═══ Information provided ═══
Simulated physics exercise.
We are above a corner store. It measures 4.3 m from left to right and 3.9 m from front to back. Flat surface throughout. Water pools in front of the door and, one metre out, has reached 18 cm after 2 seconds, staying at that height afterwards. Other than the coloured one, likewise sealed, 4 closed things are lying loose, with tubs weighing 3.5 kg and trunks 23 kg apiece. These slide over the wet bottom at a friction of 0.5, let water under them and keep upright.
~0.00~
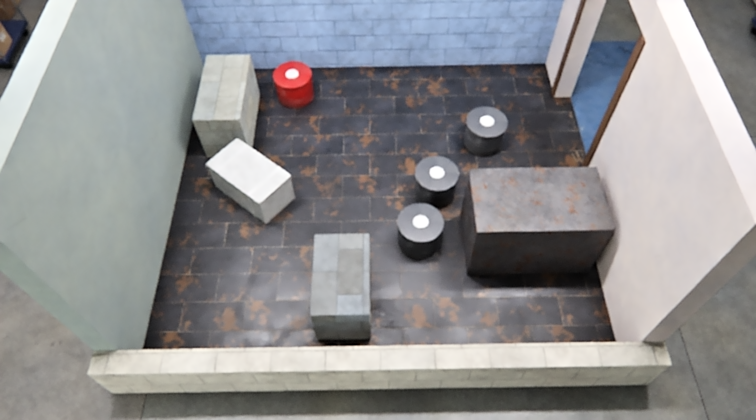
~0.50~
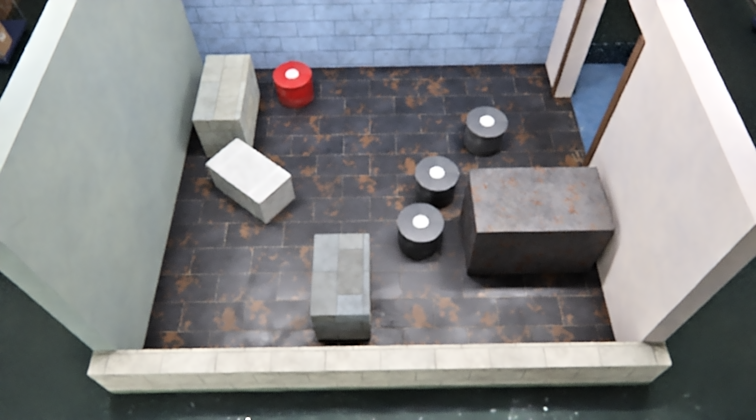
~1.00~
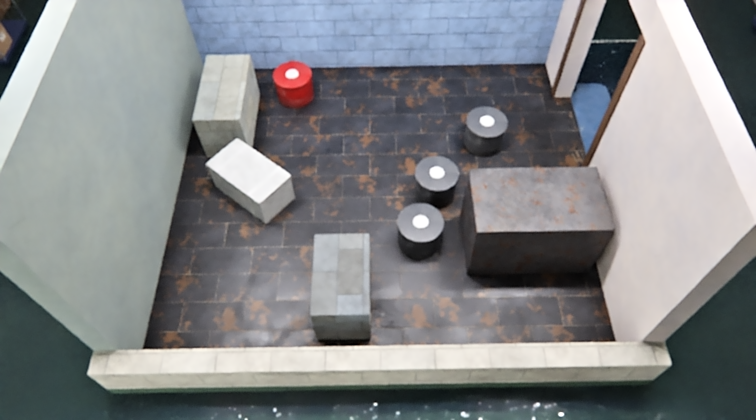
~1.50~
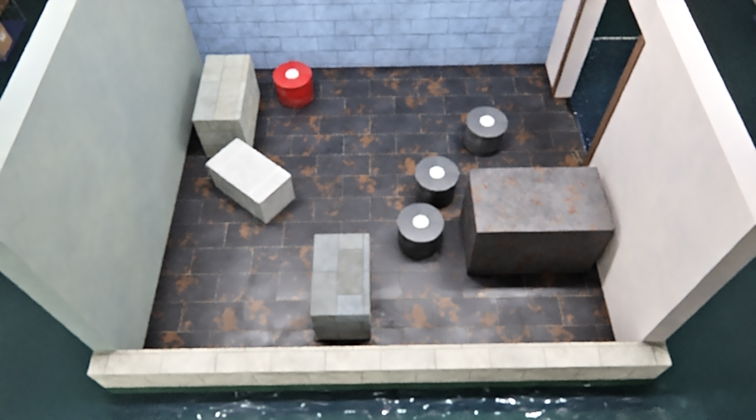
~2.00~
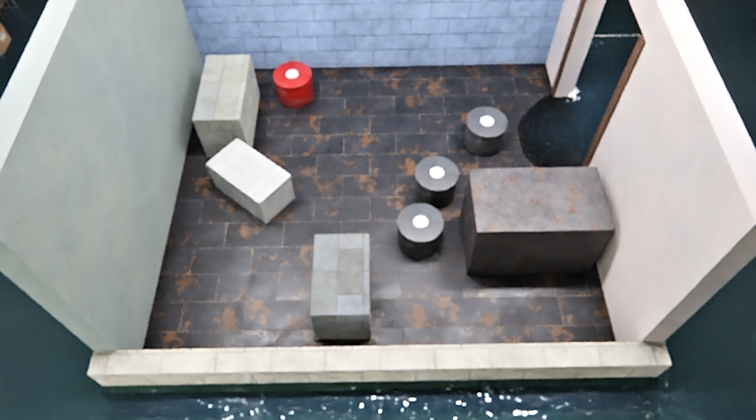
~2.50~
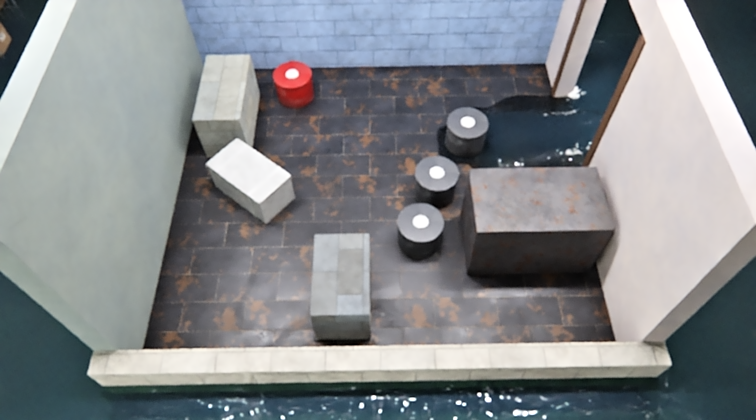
A walled room holding blocks and round tubs stayed still as dark water gathered outside, then spread in through the doorway at the right and nudged the nearest dark tub slightly left.
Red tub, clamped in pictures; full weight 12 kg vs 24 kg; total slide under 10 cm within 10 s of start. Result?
Only 24 kg passes.
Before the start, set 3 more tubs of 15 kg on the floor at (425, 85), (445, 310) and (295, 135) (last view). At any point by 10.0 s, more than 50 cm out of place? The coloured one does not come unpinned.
Answer by position: Outside the range; inside the range; outside the range.
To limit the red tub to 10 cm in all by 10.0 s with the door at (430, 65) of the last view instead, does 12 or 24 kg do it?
That way, the small mass suffices.
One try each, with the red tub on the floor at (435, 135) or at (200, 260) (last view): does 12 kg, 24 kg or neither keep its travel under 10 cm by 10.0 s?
For the first start you need the heavier one; for the second you need the heavier one.
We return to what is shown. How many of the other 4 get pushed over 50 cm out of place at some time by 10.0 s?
Count: 3.
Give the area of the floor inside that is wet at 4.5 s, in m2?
Around 9.5 m2 of it.
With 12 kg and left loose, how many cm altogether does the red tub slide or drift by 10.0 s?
Some 120 centimetres of travel in total.
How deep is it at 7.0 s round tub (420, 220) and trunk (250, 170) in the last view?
2 and 7 cm.
After 3.5 s the red tub would be 0 cm from its start with 12 kg and 0 cm from its start with 24 kg; 0 cm of water round it then.
After 4.5 s the red tub would be 2 cm from its start with 12 kg and 0 cm from its start with 24 kg; 6 cm of water round it then.
After 7.0 s the red tub would be 69 cm from its start with 12 kg and 0 cm from its start with 24 kg; 10 cm of water round it then.
After 10.0 s the red tub would be 101 cm from its start with 12 kg and 0 cm from its start with 24 kg; 11 cm of water round it then.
═══
**Task prompt:** Leave out the pictures and output the rest of the material exactly as written.

**Solved exercise:**
Simulated physics exercise.
We are above a corner store. It measures 4.3 m from left to right and 3.9 m from front to back. Flat surface throughout. Water pools in front of the door and, one metre out, has reached 18 cm after 2 seconds, staying at that height afterwards. Other than the coloured one, likewise sealed, 4 closed things are lying loose, with tubs weighing 3.5 kg and trunks 23 kg apiece. These slide over the wet bottom at a friction of 0.5, let water under them and keep upright.
~0.00~
~0.50~
~1.00~
~1.50~
~2.00~
~2.50~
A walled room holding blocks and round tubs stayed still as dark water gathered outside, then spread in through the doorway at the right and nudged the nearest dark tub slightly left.
Red tub, clamped in pictures; full weight 12 kg vs 24 kg; total slide under 10 cm within 10 s of start. Result?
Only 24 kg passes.
Before the start, set 3 more tubs of 15 kg on the floor at (425, 85), (445, 310) and (295, 135) (last view). At any point by 10.0 s, more than 50 cm out of place? The coloured one does not come unpinned.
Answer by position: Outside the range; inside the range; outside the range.
To limit the red tub to 10 cm in all by 10.0 s with the door at (430, 65) of the last view instead, does 12 or 24 kg do it?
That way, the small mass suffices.
One try each, with the red tub on the floor at (435, 135) or at (200, 260) (last view): does 12 kg, 24 kg or neither keep its travel under 10 cm by 10.0 s?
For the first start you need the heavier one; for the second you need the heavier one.
We return to what is shown. How many of the other 4 get pushed over 50 cm out of place at some time by 10.0 s?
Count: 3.
Give the area of the floor inside that is wet at 4.5 s, in m2?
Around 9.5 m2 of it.
With 12 kg and left loose, how many cm altogether does the red tub slide or drift by 10.0 s?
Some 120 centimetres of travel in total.
How deep is it at 7.0 s round tub (420, 220) and trunk (250, 170) in the last view?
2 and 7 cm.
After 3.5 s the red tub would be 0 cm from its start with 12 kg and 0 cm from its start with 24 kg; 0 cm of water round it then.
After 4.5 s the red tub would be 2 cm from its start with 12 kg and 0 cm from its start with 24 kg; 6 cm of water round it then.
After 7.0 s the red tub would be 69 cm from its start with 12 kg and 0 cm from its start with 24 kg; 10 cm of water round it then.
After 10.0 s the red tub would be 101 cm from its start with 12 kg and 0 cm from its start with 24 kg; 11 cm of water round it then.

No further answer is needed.